**INFORMATION SHOWN**

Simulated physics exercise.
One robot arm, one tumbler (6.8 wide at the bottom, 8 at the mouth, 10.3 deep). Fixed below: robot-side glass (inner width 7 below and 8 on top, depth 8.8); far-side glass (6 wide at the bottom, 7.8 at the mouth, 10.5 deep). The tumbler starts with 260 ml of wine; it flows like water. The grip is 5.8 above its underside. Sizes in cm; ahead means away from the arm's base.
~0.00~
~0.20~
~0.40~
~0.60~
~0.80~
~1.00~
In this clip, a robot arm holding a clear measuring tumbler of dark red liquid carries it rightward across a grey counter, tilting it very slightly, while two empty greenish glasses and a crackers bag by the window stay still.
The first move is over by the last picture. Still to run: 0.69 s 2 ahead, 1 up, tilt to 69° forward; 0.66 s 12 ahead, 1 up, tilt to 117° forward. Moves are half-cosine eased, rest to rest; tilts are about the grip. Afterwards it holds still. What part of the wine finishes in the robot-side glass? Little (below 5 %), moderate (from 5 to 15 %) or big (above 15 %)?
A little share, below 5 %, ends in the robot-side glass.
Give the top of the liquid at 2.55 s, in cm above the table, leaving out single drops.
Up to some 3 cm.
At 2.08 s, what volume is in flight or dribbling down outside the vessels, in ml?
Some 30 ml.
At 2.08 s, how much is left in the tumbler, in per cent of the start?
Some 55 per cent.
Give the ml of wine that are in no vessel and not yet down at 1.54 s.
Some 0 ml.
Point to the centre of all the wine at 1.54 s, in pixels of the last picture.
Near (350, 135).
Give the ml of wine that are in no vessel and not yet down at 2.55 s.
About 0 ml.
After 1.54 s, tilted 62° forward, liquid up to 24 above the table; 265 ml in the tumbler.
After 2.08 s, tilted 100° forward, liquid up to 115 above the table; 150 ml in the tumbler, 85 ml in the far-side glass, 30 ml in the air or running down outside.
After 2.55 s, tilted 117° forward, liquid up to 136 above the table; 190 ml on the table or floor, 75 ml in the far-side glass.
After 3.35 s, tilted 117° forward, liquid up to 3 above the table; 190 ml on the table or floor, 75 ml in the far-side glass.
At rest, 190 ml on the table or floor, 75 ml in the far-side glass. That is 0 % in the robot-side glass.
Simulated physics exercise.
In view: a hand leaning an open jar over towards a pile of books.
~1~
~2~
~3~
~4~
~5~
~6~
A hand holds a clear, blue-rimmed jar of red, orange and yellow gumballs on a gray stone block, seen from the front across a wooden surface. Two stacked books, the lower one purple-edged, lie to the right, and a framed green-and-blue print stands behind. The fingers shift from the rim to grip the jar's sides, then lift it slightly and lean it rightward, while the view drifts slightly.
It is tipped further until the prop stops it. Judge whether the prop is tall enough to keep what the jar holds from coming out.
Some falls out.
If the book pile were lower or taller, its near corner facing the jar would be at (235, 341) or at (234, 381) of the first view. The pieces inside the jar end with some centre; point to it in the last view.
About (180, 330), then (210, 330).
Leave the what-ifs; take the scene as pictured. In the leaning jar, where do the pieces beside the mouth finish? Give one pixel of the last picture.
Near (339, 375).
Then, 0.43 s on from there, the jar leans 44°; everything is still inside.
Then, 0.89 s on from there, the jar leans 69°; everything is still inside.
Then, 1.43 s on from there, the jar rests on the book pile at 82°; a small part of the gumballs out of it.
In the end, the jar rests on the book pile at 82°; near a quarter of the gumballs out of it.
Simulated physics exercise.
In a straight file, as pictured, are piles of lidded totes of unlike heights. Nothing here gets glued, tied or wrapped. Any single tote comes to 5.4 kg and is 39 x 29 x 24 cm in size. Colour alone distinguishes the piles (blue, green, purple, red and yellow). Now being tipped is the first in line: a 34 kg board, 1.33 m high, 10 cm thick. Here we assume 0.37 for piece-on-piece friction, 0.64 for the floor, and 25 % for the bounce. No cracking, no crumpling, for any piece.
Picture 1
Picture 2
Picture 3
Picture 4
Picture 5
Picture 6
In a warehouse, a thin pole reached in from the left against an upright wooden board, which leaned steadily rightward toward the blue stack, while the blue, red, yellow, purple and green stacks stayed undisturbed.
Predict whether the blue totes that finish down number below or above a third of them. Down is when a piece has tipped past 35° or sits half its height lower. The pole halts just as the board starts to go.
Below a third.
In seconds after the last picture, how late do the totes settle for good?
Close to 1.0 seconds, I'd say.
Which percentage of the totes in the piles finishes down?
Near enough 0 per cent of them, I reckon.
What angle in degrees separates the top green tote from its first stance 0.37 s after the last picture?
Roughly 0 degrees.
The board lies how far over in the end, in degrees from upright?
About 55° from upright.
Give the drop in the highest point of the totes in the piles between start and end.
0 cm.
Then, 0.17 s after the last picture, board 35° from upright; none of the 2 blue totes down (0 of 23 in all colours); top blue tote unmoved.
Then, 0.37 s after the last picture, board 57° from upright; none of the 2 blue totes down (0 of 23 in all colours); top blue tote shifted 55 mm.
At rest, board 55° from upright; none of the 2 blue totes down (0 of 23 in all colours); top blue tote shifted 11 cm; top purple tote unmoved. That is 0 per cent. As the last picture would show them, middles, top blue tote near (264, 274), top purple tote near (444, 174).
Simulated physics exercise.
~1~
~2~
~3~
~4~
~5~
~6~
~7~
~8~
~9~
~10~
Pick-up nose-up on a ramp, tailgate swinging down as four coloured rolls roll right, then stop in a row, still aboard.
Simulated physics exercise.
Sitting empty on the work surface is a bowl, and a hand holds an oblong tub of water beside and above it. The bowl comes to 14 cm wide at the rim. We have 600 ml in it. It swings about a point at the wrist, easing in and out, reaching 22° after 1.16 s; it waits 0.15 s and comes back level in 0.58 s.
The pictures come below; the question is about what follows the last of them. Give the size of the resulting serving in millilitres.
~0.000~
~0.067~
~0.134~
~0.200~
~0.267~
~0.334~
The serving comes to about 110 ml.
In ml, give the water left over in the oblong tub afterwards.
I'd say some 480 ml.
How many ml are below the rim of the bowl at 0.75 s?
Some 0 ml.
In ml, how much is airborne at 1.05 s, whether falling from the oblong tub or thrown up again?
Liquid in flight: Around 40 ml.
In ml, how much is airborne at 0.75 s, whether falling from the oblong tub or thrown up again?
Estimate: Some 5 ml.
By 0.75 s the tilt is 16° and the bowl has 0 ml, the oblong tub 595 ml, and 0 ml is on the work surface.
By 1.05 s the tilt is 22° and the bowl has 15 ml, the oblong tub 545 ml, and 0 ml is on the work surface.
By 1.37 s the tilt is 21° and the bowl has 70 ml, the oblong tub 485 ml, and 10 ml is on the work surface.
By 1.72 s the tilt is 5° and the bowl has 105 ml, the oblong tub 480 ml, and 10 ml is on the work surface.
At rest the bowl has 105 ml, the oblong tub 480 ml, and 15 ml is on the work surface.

**WHAT YOU NEED TO DO**
Select every line where the word "wide" occurs.

**RESPONSE FOR THIS EXERCISE**
One robot arm, one tumbler (6.8 wide at the bottom, 8 at the mouth, 10.3 deep). Fixed below: robot-side glass (inner width 7 below and 8 on top, depth 8.8); far-side glass (6 wide at the bottom, 7.8 at the mouth, 10.5 deep). The tumbler starts with 260 ml of wine; it flows like water. The grip is 5.8 above its underside. Sizes in cm; ahead means away from the arm's base.
Sitting empty on the work surface is a bowl, and a hand holds an oblong tub of water beside and above it. The bowl comes to 14 cm wide at the rim. We have 600 ml in it. It swings about a point at the wrist, easing in and out, reaching 22° after 1.16 s; it waits 0.15 s and comes back level in 0.58 s.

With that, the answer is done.